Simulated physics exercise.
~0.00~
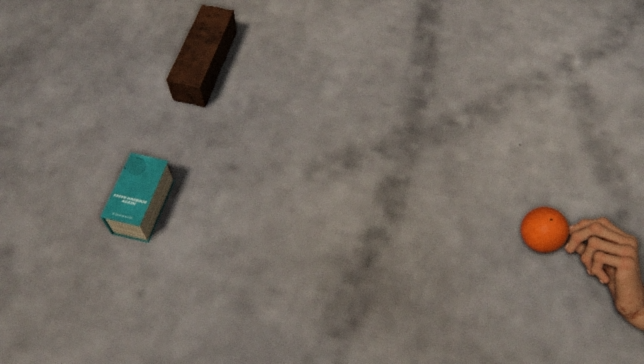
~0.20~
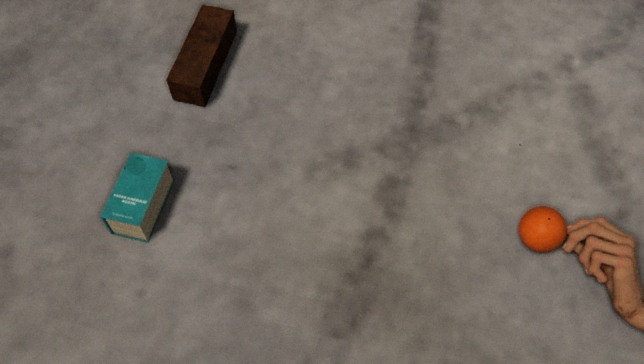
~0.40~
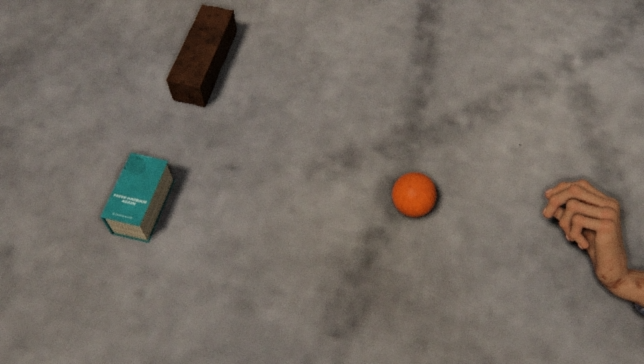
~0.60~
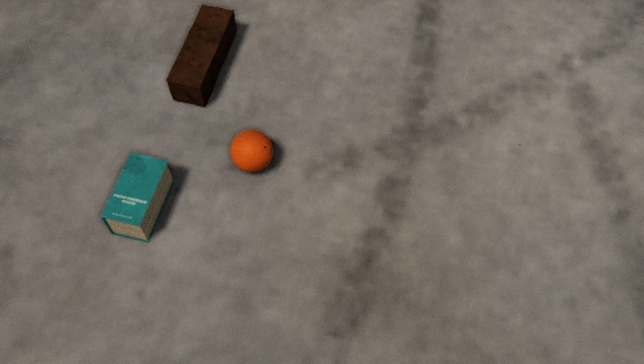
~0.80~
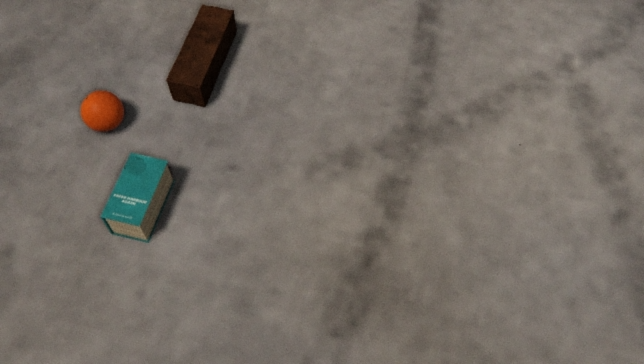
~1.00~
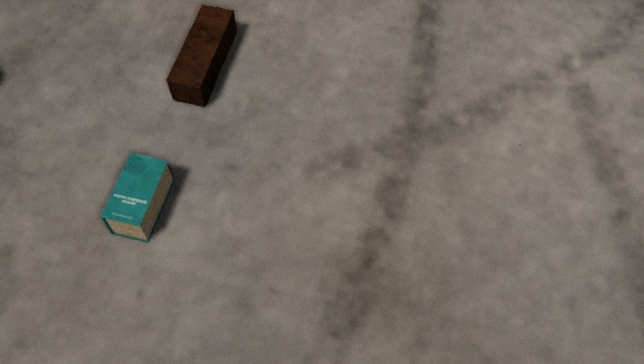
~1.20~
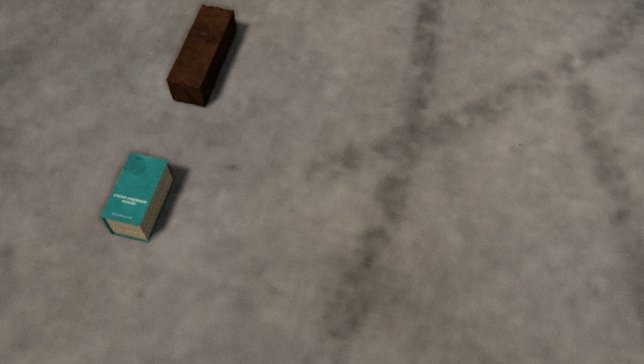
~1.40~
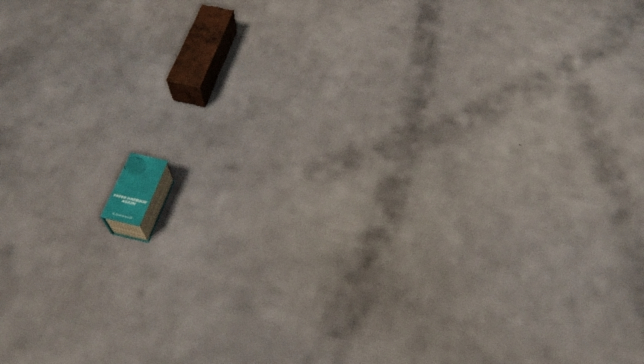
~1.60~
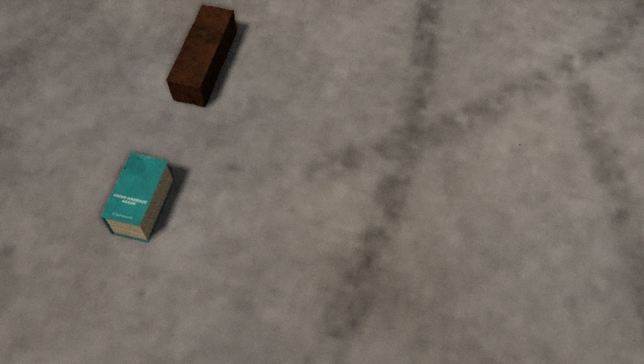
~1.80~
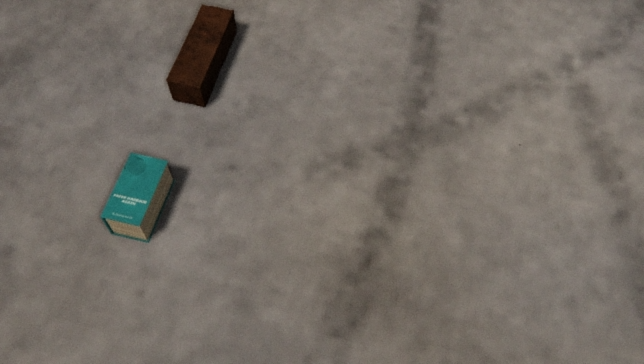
A hand at the right edge holds an orange on a mottled grey surface with dark streaks, seen from above at a slight angle. On the left, a dark brown brick lies near the top, with a turquoise book below it and a gap between them. The hand lets go and draws back as the orange travels left across the open surface. With the hand gone, the orange passes through the gap between the brick and the book without moving either. It continues out past the left edge, leaving only the two blocks, both still in place.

========

_SHORT PROBLEM:_ Copy the material above in full and exactly, skipping pictures.

_FINISHED ANSWER:_
Simulated physics exercise.
~0.00~
~0.20~
~0.40~
~0.60~
~0.80~
~1.00~
~1.20~
~1.40~
~1.60~
~1.80~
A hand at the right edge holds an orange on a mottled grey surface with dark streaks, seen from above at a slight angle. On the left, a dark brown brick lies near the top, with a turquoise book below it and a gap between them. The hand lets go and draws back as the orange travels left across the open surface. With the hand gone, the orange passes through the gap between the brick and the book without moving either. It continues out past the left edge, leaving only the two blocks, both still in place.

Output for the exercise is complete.